[RAW DATA]
_ _ _ _ _

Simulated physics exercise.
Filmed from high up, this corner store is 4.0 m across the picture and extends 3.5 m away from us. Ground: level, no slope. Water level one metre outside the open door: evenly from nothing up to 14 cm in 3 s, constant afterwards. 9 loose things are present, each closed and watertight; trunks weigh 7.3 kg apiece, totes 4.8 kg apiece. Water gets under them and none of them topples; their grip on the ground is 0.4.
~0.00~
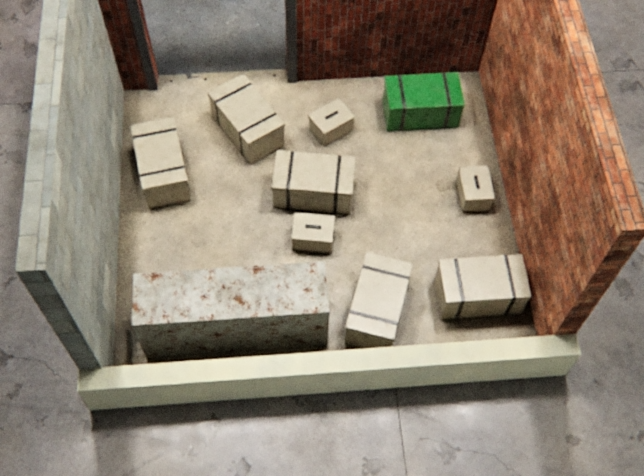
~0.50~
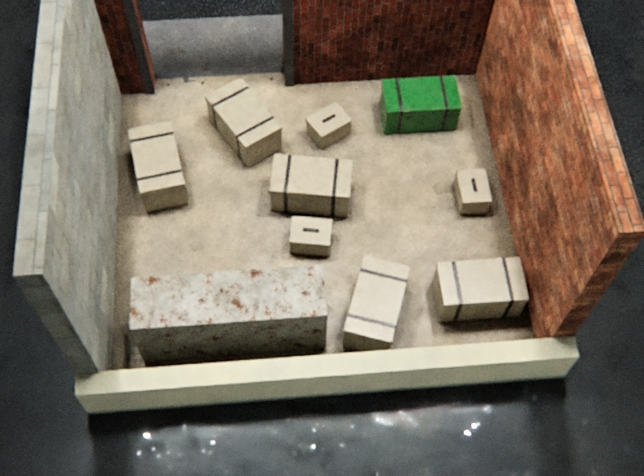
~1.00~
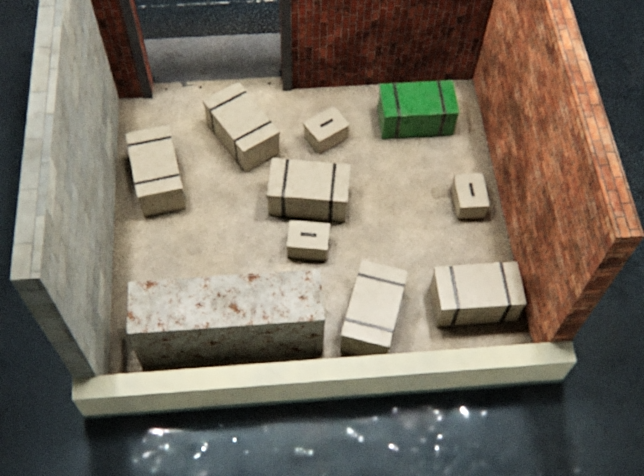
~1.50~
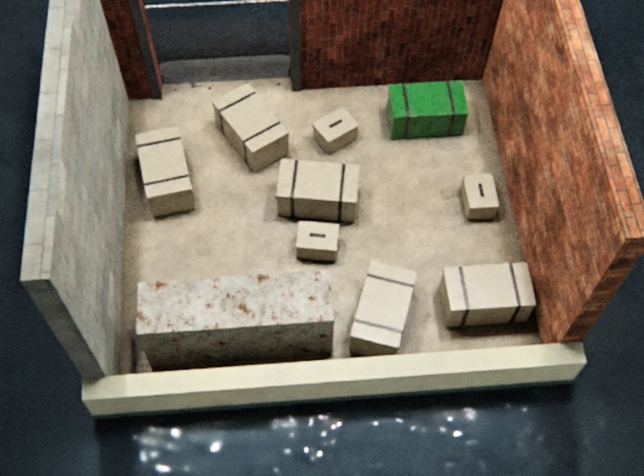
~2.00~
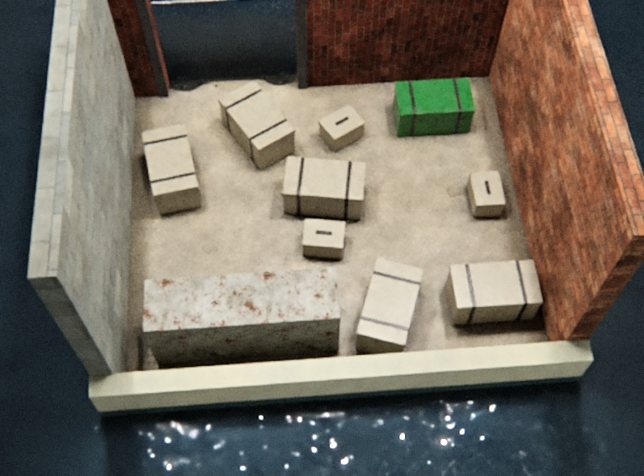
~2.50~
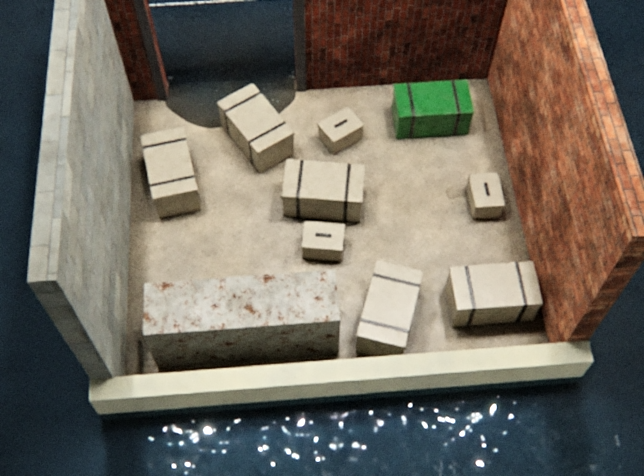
A walled room of strapped boxes stays still as dark water surrounds it and enters the doorway.
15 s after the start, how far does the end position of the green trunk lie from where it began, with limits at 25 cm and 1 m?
It lies beyond 1 m away.
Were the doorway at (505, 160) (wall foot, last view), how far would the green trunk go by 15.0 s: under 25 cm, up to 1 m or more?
By then the green trunk has been carried a long way.
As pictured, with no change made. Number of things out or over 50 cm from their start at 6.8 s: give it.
At that moment it comes to 4.
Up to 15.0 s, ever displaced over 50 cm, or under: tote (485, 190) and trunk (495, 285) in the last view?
Beyond, within.
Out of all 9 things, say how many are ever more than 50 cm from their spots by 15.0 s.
The total is 7.
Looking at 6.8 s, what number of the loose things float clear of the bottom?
The count is 3.
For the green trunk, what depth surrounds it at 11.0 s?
4 cm, roughly.
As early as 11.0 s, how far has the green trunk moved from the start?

_ _ _ _ _

[EXERCISE PROMPT]
Take the listing above and print it exactly, apart from the pictures.

[FINAL RESULT]
Simulated physics exercise.
Filmed from high up, this corner store is 4.0 m across the picture and extends 3.5 m away from us. Ground: level, no slope. Water level one metre outside the open door: evenly from nothing up to 14 cm in 3 s, constant afterwards. 9 loose things are present, each closed and watertight; trunks weigh 7.3 kg apiece, totes 4.8 kg apiece. Water gets under them and none of them topples; their grip on the ground is 0.4.
~0.00~
~0.50~
~1.00~
~1.50~
~2.00~
~2.50~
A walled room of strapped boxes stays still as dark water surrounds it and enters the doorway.
15 s after the start, how far does the end position of the green trunk lie from where it began, with limits at 25 cm and 1 m?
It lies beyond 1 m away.
Were the doorway at (505, 160) (wall foot, last view), how far would the green trunk go by 15.0 s: under 25 cm, up to 1 m or more?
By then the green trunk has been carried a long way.
As pictured, with no change made. Number of things out or over 50 cm from their start at 6.8 s: give it.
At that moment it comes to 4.
Up to 15.0 s, ever displaced over 50 cm, or under: tote (485, 190) and trunk (495, 285) in the last view?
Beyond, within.
Out of all 9 things, say how many are ever more than 50 cm from their spots by 15.0 s.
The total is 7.
Looking at 6.8 s, what number of the loose things float clear of the bottom?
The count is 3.
For the green trunk, what depth surrounds it at 11.0 s?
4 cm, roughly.
As early as 11.0 s, how far has the green trunk moved from the start?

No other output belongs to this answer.